### Exercise details
Repeat the material below exactly, with no pictures.

==================================================

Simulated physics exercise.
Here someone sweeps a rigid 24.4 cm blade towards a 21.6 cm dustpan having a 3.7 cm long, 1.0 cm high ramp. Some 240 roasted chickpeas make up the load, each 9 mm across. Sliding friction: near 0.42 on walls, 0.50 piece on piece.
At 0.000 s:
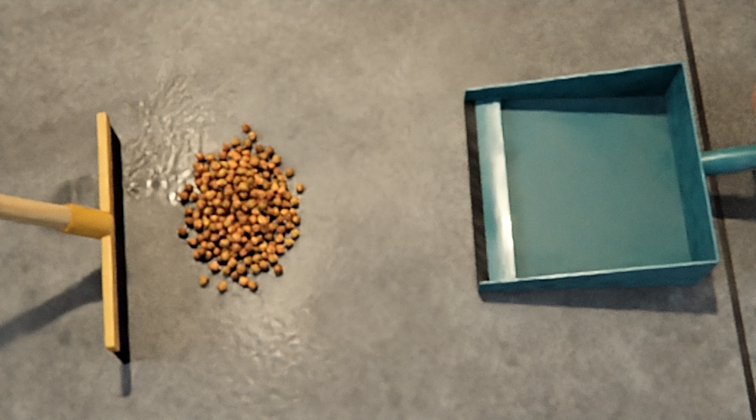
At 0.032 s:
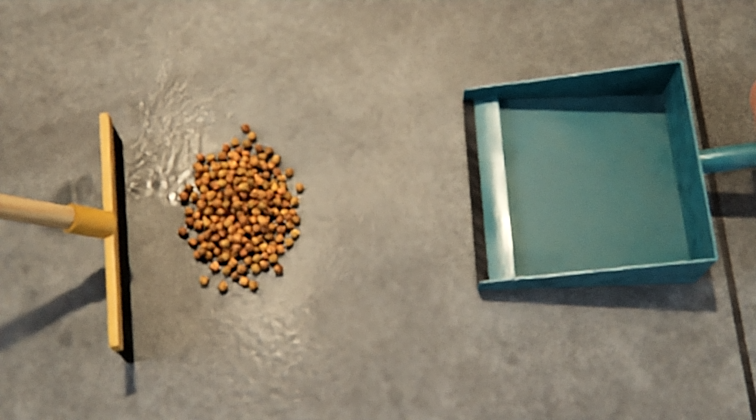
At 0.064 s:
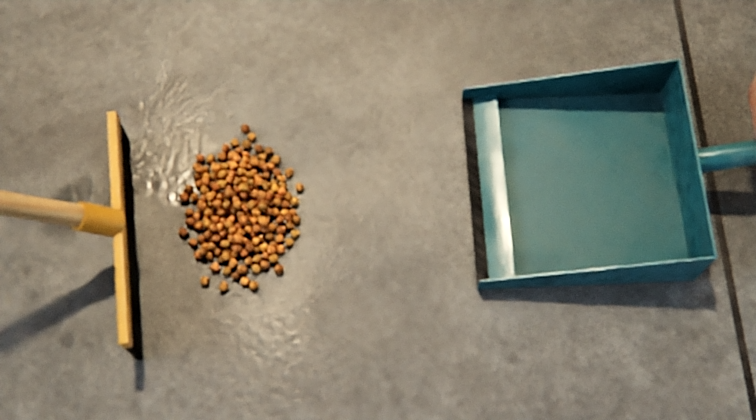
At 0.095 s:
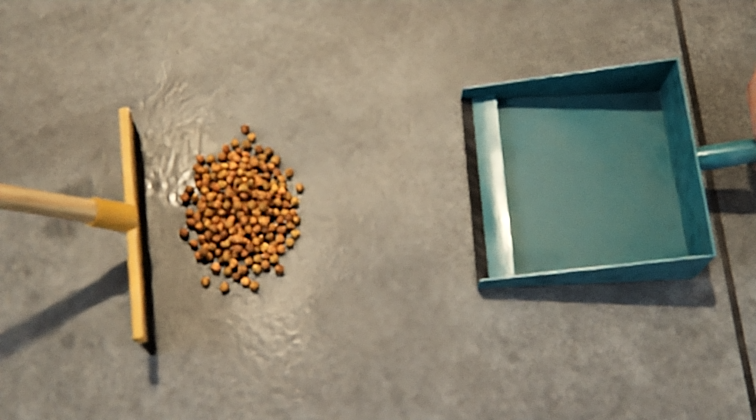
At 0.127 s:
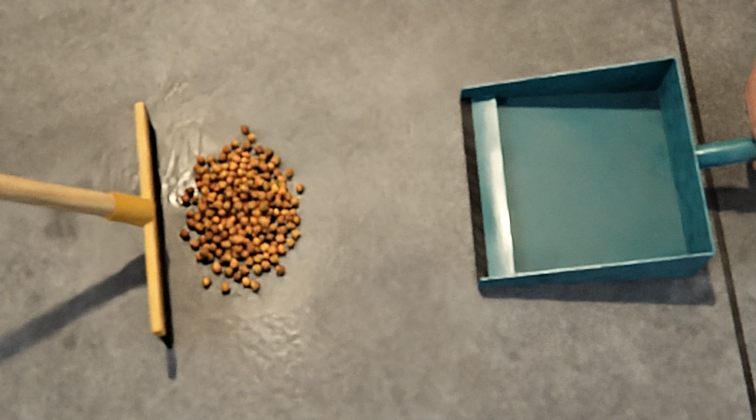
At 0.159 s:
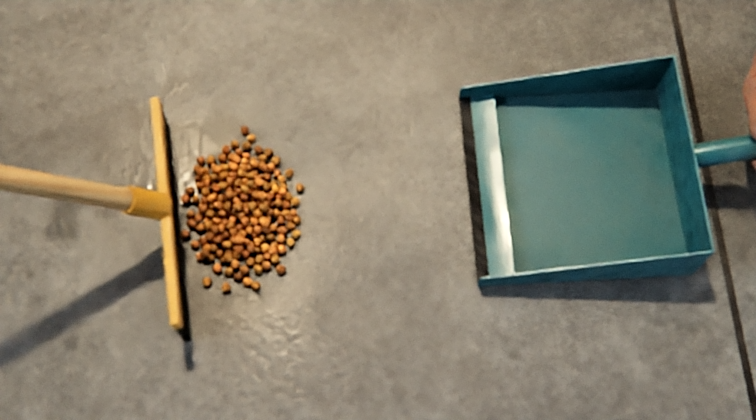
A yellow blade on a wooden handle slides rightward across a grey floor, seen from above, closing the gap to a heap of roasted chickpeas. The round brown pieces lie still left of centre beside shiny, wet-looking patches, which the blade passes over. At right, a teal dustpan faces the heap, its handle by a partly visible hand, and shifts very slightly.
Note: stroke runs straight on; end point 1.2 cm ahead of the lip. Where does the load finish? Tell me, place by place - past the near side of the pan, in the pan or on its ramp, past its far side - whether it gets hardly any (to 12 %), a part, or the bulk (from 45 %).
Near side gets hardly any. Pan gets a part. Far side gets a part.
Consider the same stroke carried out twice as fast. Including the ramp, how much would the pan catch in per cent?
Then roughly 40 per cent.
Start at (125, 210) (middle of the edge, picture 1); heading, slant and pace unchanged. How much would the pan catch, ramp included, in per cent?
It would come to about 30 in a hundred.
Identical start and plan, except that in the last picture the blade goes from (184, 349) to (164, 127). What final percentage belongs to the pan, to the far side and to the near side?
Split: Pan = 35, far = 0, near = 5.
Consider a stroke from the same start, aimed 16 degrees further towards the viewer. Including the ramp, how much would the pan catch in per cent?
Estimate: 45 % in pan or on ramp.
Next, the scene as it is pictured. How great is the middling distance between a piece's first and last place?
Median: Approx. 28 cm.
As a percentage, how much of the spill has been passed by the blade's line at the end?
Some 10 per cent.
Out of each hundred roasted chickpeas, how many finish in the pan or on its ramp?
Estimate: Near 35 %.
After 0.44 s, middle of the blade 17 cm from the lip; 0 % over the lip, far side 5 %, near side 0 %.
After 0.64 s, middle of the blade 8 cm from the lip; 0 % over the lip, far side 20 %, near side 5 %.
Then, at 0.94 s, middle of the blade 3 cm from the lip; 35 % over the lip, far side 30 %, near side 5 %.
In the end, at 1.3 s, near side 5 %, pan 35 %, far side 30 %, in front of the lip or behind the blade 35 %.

==================================================

### Task response
Simulated physics exercise.
Here someone sweeps a rigid 24.4 cm blade towards a 21.6 cm dustpan having a 3.7 cm long, 1.0 cm high ramp. Some 240 roasted chickpeas make up the load, each 9 mm across. Sliding friction: near 0.42 on walls, 0.50 piece on piece.
At 0.000 s:
At 0.032 s:
At 0.064 s:
At 0.095 s:
At 0.127 s:
At 0.159 s:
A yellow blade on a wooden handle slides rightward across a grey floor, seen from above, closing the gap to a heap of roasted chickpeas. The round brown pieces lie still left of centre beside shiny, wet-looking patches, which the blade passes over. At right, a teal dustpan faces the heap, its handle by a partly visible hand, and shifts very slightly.
Note: stroke runs straight on; end point 1.2 cm ahead of the lip. Where does the load finish? Tell me, place by place - past the near side of the pan, in the pan or on its ramp, past its far side - whether it gets hardly any (to 12 %), a part, or the bulk (from 45 %).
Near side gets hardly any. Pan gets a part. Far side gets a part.
Consider the same stroke carried out twice as fast. Including the ramp, how much would the pan catch in per cent?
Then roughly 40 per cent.
Start at (125, 210) (middle of the edge, picture 1); heading, slant and pace unchanged. How much would the pan catch, ramp included, in per cent?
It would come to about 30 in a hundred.
Identical start and plan, except that in the last picture the blade goes from (184, 349) to (164, 127). What final percentage belongs to the pan, to the far side and to the near side?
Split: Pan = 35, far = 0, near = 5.
Consider a stroke from the same start, aimed 16 degrees further towards the viewer. Including the ramp, how much would the pan catch in per cent?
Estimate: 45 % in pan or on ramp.
Next, the scene as it is pictured. How great is the middling distance between a piece's first and last place?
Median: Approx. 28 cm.
As a percentage, how much of the spill has been passed by the blade's line at the end?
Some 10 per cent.
Out of each hundred roasted chickpeas, how many finish in the pan or on its ramp?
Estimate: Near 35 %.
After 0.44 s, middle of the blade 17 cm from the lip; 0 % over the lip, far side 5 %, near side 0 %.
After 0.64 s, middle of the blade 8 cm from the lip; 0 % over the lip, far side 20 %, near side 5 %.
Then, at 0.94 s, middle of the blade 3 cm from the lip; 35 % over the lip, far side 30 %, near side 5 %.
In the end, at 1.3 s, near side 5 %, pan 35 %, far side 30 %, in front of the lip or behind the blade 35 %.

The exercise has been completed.